# Exercise goal
Would you repeat the listing exactly but omit every picture?

::::

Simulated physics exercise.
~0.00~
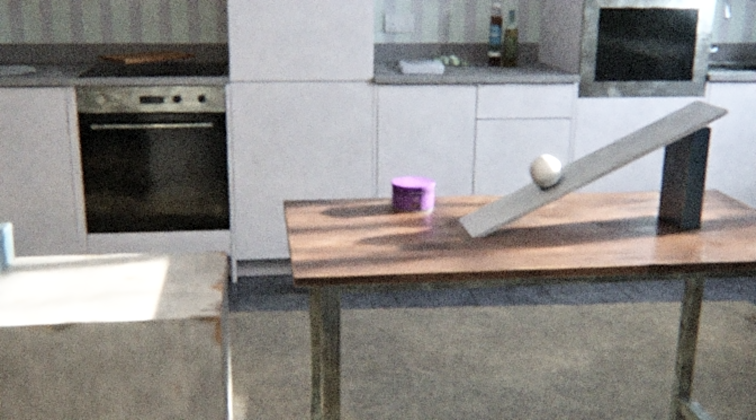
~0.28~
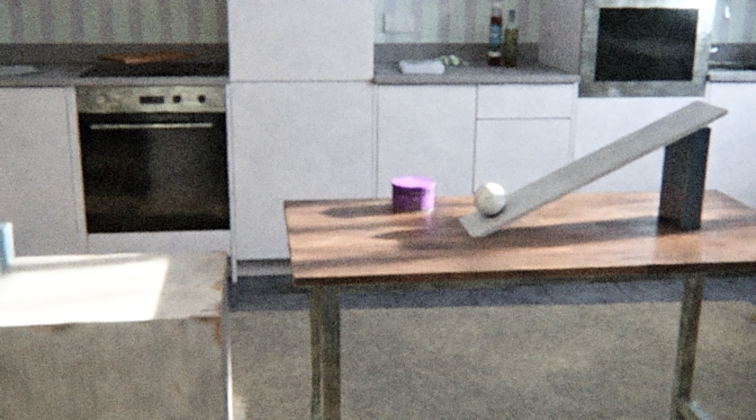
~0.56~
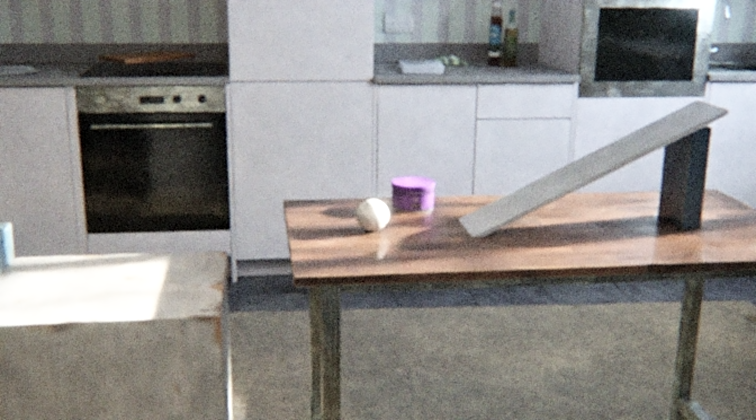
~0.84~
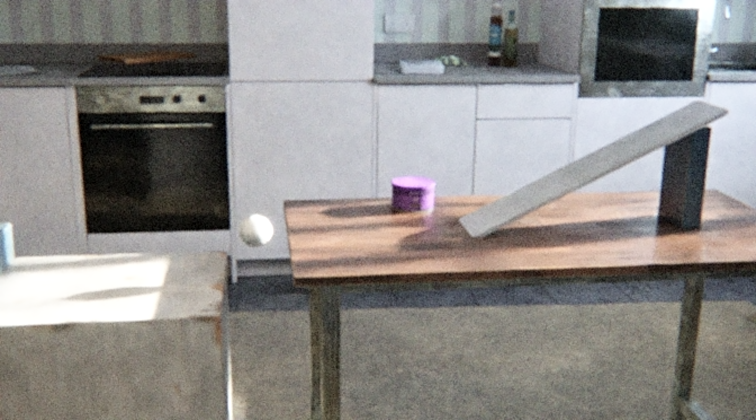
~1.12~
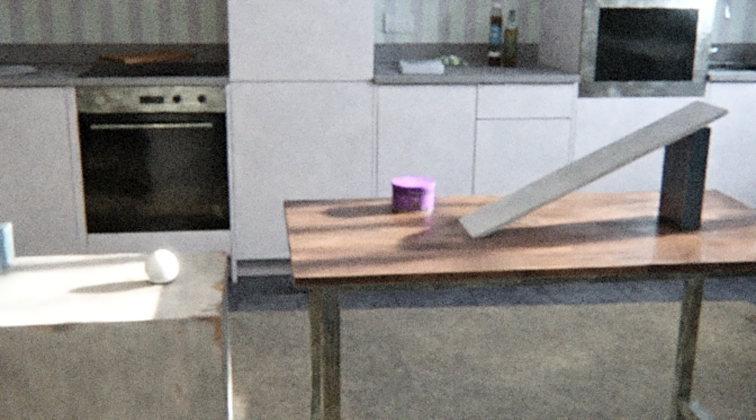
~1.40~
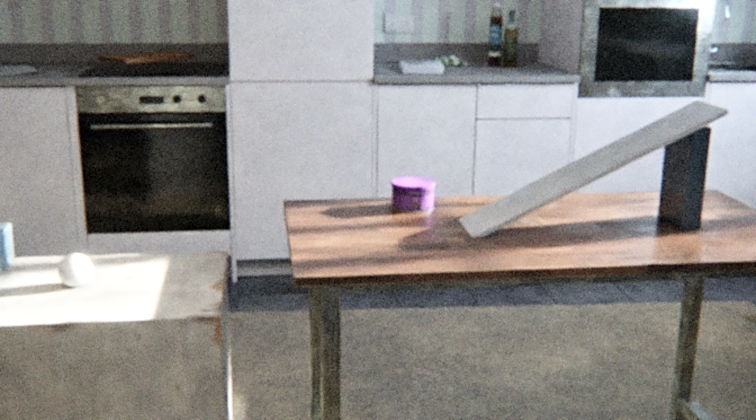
White ball rolling down a ramp and across a wooden table past a purple tub, clearing a gap onto a lower top.
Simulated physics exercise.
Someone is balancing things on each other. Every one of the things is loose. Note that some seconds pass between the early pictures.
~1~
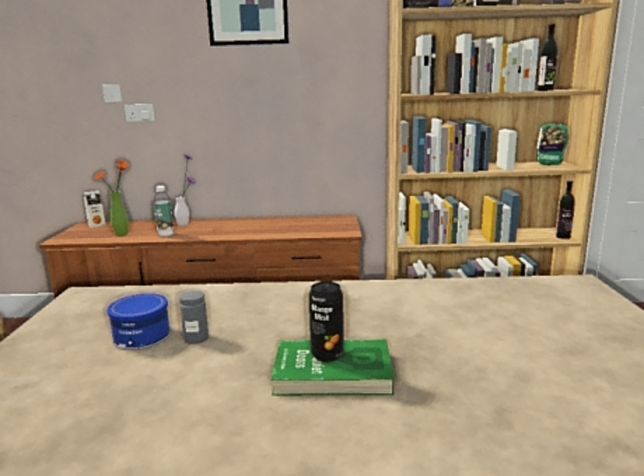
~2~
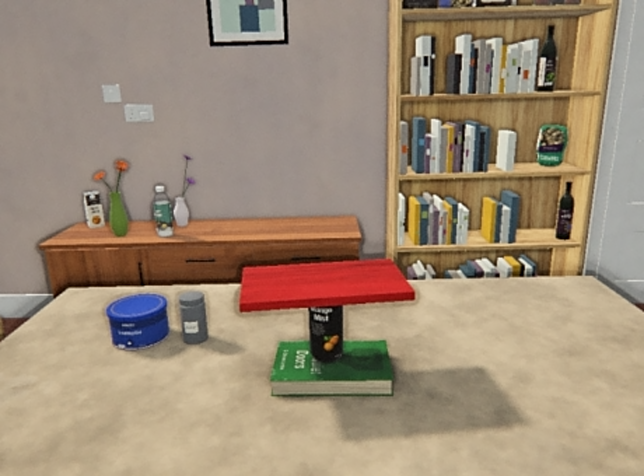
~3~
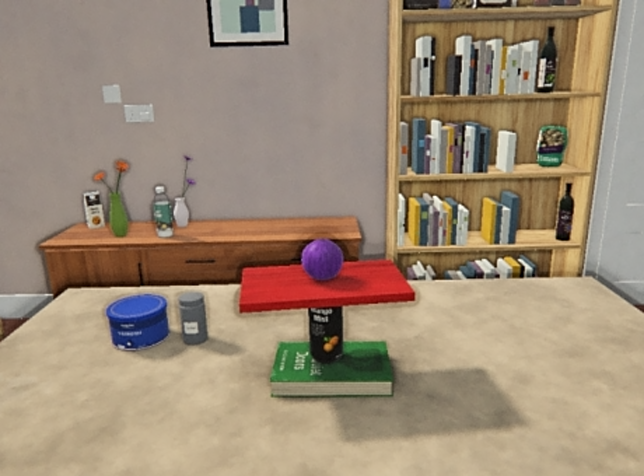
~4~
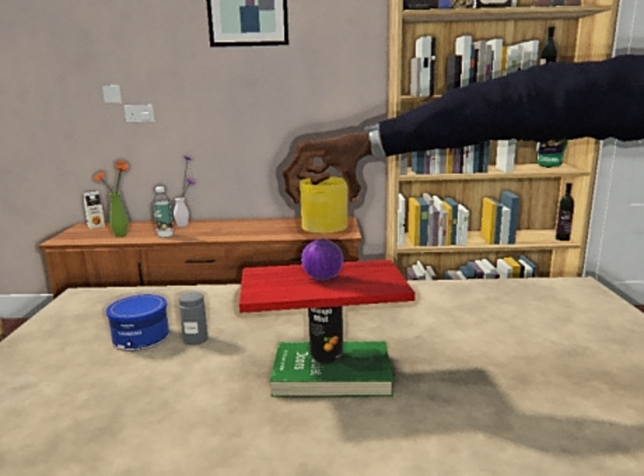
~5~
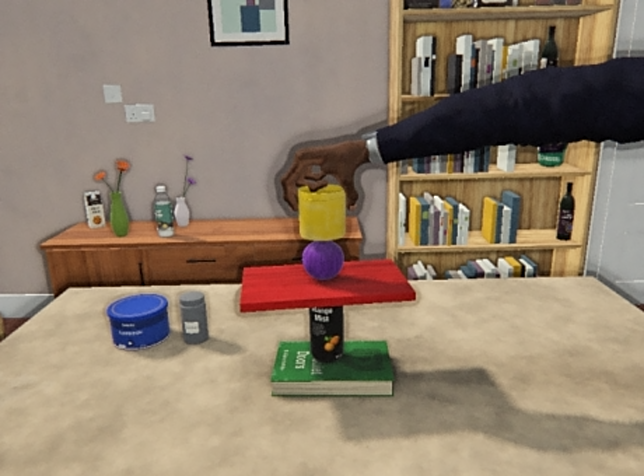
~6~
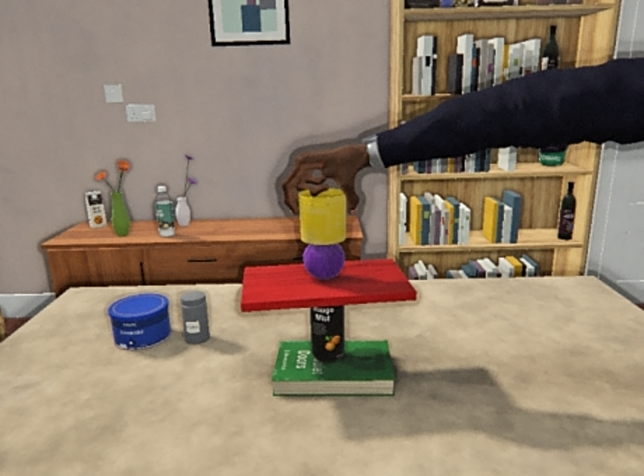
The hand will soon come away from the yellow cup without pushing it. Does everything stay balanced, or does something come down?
Unsteady.
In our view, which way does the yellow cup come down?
That would be the viewer's right.
Then, 2.10 s on from there, yellow cup now fallen.
Then, 2.30 s on from there, things are still on the move.
In the end, fallen, yellow cup; the other 6 unmoved. The pile loses its balance.
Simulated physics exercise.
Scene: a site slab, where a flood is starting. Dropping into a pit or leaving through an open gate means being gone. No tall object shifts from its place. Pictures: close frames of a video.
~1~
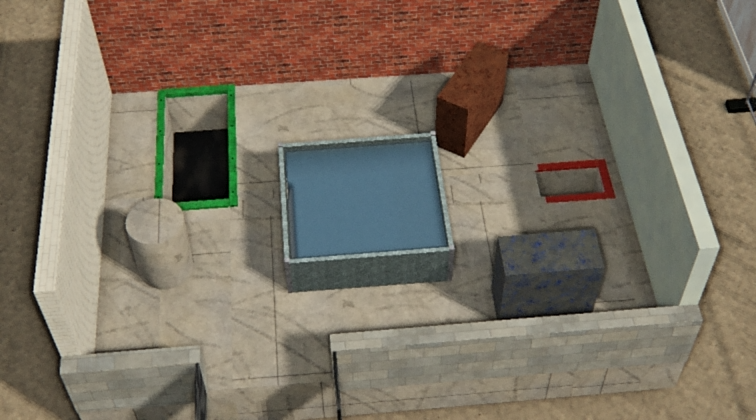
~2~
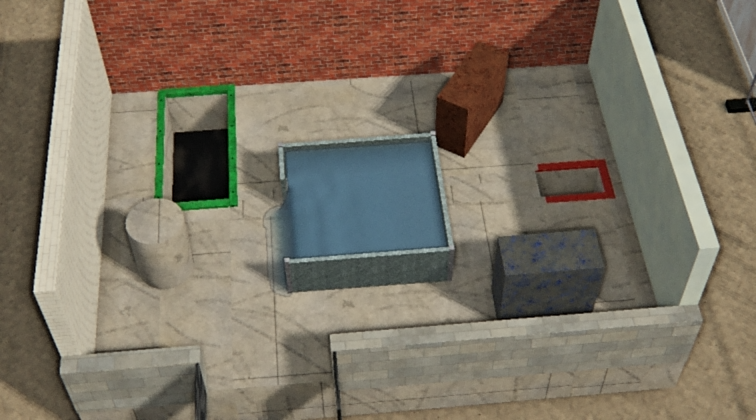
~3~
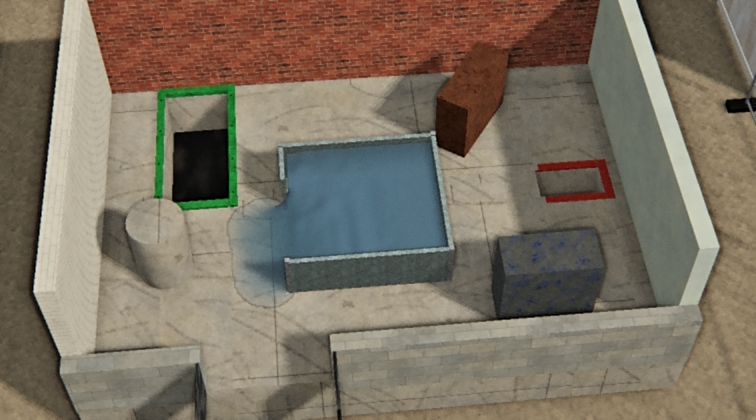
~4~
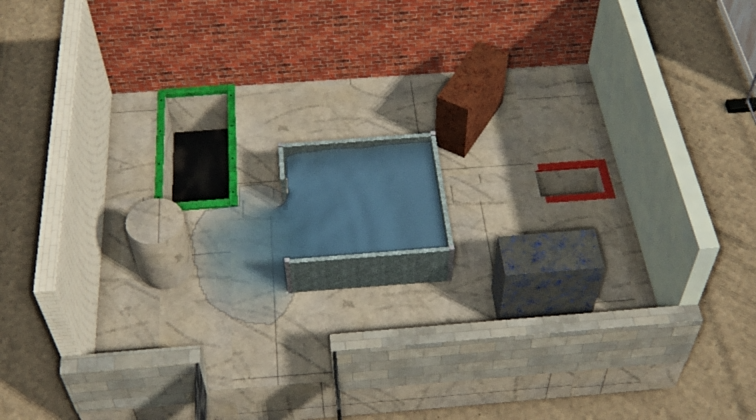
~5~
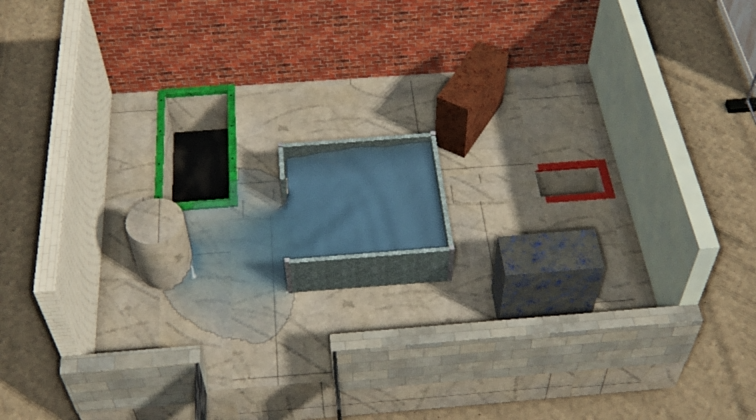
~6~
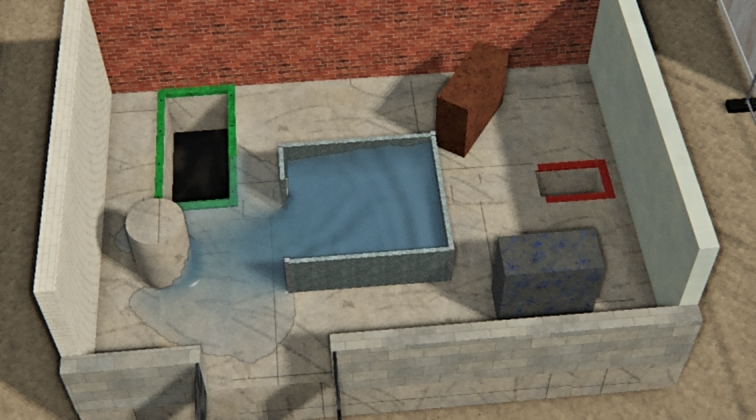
A walled concrete site slab, backed by a red brick wall, is seen from high above by a still camera. A blue water tank stands in the middle, with a green-edged dark pit and pale cylinder to its left, and a rust-brown block, red-edged opening and blue-flecked grey block to its right. Water pours from the tank's left side, spreads leftward across the floor and reaches around the cylinder's base.
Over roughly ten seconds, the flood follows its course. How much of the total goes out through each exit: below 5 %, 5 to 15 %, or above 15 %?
In the end the gate ends up with a large portion - topping fifteen per cent; the green pit ends up with a large portion - topping fifteen per cent; the red pit ends up with a tiny portion - beneath five per cent.
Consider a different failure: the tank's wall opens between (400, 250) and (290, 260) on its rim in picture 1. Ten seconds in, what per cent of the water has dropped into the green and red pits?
Per cent: Green 2, red 12.
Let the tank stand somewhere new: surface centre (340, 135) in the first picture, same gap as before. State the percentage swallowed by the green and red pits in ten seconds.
Shares - green: 50 in a hundred; red: 0 in a hundred.
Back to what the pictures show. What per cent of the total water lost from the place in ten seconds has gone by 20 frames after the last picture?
Around 25 per cent.
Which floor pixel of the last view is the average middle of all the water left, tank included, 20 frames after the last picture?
Roughly (256, 248) in the last picture.
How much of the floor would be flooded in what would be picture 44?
About 45 %.
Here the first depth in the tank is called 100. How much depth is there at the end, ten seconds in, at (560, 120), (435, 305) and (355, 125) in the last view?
0, 2 and 2 per cent, roughly.
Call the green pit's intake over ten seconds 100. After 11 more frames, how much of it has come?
Around 10 %.
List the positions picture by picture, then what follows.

::::

# Finished answer
Simulated physics exercise.
~0.00~
~0.28~
~0.56~
~0.84~
~1.12~
~1.40~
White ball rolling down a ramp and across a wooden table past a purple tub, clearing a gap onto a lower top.
Simulated physics exercise.
Someone is balancing things on each other. Every one of the things is loose. Note that some seconds pass between the early pictures.
~1~
~2~
~3~
~4~
~5~
~6~
The hand will soon come away from the yellow cup without pushing it. Does everything stay balanced, or does something come down?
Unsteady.
In our view, which way does the yellow cup come down?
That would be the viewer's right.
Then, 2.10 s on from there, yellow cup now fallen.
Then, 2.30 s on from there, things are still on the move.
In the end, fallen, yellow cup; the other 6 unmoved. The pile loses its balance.
Simulated physics exercise.
Scene: a site slab, where a flood is starting. Dropping into a pit or leaving through an open gate means being gone. No tall object shifts from its place. Pictures: close frames of a video.
~1~
~2~
~3~
~4~
~5~
~6~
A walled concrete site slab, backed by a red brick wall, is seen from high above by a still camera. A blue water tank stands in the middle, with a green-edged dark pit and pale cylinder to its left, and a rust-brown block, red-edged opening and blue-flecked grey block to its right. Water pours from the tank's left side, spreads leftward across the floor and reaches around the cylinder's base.
Over roughly ten seconds, the flood follows its course. How much of the total goes out through each exit: below 5 %, 5 to 15 %, or above 15 %?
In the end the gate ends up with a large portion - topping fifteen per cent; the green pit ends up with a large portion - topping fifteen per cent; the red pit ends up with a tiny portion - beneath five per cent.
Consider a different failure: the tank's wall opens between (400, 250) and (290, 260) on its rim in picture 1. Ten seconds in, what per cent of the water has dropped into the green and red pits?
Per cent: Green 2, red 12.
Let the tank stand somewhere new: surface centre (340, 135) in the first picture, same gap as before. State the percentage swallowed by the green and red pits in ten seconds.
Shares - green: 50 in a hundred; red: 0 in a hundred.
Back to what the pictures show. What per cent of the total water lost from the place in ten seconds has gone by 20 frames after the last picture?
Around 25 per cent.
Which floor pixel of the last view is the average middle of all the water left, tank included, 20 frames after the last picture?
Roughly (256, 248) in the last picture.
How much of the floor would be flooded in what would be picture 44?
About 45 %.
Here the first depth in the tank is called 100. How much depth is there at the end, ten seconds in, at (560, 120), (435, 305) and (355, 125) in the last view?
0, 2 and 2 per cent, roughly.
Call the green pit's intake over ten seconds 100. After 11 more frames, how much of it has come?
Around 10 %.
List the positions picture by picture, then what follows.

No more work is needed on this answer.